Written exercise – The exercise asks for every line of the data to be reproduced exactly.

Data supplied –
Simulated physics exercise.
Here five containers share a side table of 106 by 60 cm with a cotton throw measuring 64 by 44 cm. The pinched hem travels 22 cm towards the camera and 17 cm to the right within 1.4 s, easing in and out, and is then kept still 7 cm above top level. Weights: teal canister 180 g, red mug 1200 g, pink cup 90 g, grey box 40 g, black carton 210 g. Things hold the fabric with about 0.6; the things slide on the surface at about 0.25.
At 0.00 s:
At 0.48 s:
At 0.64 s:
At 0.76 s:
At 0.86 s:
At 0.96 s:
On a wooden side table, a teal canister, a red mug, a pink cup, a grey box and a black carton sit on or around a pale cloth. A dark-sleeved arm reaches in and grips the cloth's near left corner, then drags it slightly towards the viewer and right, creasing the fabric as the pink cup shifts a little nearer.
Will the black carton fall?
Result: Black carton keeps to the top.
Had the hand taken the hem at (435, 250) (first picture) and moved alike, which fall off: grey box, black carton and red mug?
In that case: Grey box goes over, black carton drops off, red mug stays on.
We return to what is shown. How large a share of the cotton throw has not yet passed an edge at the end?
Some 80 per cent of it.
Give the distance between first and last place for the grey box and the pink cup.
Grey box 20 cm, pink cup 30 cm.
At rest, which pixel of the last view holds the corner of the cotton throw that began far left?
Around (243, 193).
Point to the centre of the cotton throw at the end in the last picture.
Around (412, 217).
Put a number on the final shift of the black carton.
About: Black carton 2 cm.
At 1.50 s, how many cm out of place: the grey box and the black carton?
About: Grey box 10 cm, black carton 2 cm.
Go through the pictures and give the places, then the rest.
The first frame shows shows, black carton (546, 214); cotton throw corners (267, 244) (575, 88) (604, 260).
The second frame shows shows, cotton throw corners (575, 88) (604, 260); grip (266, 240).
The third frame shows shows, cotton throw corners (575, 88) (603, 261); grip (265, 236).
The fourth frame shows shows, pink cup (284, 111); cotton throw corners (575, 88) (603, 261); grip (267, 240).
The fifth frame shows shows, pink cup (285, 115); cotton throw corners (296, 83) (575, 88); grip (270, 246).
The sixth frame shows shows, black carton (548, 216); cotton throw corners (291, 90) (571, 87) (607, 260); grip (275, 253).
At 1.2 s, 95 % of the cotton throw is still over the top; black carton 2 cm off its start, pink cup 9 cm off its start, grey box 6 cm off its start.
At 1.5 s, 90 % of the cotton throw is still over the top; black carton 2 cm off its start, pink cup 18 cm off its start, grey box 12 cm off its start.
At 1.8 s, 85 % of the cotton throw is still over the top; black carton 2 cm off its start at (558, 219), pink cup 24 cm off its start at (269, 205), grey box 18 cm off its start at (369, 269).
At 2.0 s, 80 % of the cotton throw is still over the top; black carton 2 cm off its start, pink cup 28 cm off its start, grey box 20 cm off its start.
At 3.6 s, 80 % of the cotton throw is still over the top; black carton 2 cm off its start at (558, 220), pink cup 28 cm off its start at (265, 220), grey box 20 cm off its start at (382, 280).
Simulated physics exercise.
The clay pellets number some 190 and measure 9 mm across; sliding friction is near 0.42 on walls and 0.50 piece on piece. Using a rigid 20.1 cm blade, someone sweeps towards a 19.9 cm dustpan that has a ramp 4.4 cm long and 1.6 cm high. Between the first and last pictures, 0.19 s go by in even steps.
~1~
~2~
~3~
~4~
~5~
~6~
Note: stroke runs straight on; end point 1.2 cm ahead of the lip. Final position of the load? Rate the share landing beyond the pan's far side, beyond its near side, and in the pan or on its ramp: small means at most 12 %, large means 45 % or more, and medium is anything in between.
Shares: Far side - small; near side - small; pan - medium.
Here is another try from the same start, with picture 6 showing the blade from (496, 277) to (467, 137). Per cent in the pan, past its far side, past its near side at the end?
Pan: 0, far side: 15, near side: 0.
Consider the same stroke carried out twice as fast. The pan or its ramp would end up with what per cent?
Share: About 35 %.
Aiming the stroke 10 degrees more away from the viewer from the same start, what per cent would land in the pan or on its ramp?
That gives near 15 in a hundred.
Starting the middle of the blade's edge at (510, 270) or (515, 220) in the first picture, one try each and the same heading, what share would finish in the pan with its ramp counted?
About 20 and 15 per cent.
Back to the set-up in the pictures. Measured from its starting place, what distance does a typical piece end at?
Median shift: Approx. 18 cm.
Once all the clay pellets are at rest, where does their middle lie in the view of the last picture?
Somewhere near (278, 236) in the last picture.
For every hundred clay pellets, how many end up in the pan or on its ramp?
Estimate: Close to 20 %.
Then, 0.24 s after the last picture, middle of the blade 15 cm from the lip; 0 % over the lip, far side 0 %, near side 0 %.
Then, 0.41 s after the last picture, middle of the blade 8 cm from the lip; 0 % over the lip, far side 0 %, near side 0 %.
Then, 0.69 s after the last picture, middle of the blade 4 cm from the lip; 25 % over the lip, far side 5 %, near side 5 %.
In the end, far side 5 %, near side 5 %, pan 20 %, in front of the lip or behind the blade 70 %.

Expected answer –
Simulated physics exercise.
Here five containers share a side table of 106 by 60 cm with a cotton throw measuring 64 by 44 cm. The pinched hem travels 22 cm towards the camera and 17 cm to the right within 1.4 s, easing in and out, and is then kept still 7 cm above top level. Weights: teal canister 180 g, red mug 1200 g, pink cup 90 g, grey box 40 g, black carton 210 g. Things hold the fabric with about 0.6; the things slide on the surface at about 0.25.
At 0.00 s:
At 0.48 s:
At 0.64 s:
At 0.76 s:
At 0.86 s:
At 0.96 s:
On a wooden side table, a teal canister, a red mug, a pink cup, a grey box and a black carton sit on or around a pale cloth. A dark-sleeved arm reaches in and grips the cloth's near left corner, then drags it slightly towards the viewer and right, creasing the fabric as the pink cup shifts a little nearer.
Will the black carton fall?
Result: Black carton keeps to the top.
Had the hand taken the hem at (435, 250) (first picture) and moved alike, which fall off: grey box, black carton and red mug?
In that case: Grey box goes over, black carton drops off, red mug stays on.
We return to what is shown. How large a share of the cotton throw has not yet passed an edge at the end?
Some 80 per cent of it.
Give the distance between first and last place for the grey box and the pink cup.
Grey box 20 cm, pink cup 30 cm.
At rest, which pixel of the last view holds the corner of the cotton throw that began far left?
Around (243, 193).
Point to the centre of the cotton throw at the end in the last picture.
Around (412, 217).
Put a number on the final shift of the black carton.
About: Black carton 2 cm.
At 1.50 s, how many cm out of place: the grey box and the black carton?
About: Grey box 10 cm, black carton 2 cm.
Go through the pictures and give the places, then the rest.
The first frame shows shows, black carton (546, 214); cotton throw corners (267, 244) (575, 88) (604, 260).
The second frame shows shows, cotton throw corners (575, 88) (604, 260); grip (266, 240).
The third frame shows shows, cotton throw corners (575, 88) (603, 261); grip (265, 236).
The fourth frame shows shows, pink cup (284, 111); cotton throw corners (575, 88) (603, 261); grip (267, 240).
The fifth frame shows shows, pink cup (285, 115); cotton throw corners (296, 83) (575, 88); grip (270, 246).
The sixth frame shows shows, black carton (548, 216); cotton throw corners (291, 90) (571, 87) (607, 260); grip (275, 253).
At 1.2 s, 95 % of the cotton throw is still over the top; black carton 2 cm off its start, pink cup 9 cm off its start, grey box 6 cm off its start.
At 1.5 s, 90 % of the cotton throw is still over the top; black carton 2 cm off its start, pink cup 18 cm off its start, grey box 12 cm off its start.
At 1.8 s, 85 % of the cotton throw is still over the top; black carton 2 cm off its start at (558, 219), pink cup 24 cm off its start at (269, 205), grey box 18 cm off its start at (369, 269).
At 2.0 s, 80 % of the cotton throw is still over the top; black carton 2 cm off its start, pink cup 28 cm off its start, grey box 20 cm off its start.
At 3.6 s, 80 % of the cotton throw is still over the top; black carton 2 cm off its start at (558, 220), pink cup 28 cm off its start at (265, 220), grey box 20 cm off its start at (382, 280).
Simulated physics exercise.
The clay pellets number some 190 and measure 9 mm across; sliding friction is near 0.42 on walls and 0.50 piece on piece. Using a rigid 20.1 cm blade, someone sweeps towards a 19.9 cm dustpan that has a ramp 4.4 cm long and 1.6 cm high. Between the first and last pictures, 0.19 s go by in even steps.
~1~
~2~
~3~
~4~
~5~
~6~
Note: stroke runs straight on; end point 1.2 cm ahead of the lip. Final position of the load? Rate the share landing beyond the pan's far side, beyond its near side, and in the pan or on its ramp: small means at most 12 %, large means 45 % or more, and medium is anything in between.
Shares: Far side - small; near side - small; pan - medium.
Here is another try from the same start, with picture 6 showing the blade from (496, 277) to (467, 137). Per cent in the pan, past its far side, past its near side at the end?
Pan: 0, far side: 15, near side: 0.
Consider the same stroke carried out twice as fast. The pan or its ramp would end up with what per cent?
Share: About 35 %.
Aiming the stroke 10 degrees more away from the viewer from the same start, what per cent would land in the pan or on its ramp?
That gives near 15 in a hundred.
Starting the middle of the blade's edge at (510, 270) or (515, 220) in the first picture, one try each and the same heading, what share would finish in the pan with its ramp counted?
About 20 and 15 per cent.
Back to the set-up in the pictures. Measured from its starting place, what distance does a typical piece end at?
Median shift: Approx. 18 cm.
Once all the clay pellets are at rest, where does their middle lie in the view of the last picture?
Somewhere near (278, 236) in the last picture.
For every hundred clay pellets, how many end up in the pan or on its ramp?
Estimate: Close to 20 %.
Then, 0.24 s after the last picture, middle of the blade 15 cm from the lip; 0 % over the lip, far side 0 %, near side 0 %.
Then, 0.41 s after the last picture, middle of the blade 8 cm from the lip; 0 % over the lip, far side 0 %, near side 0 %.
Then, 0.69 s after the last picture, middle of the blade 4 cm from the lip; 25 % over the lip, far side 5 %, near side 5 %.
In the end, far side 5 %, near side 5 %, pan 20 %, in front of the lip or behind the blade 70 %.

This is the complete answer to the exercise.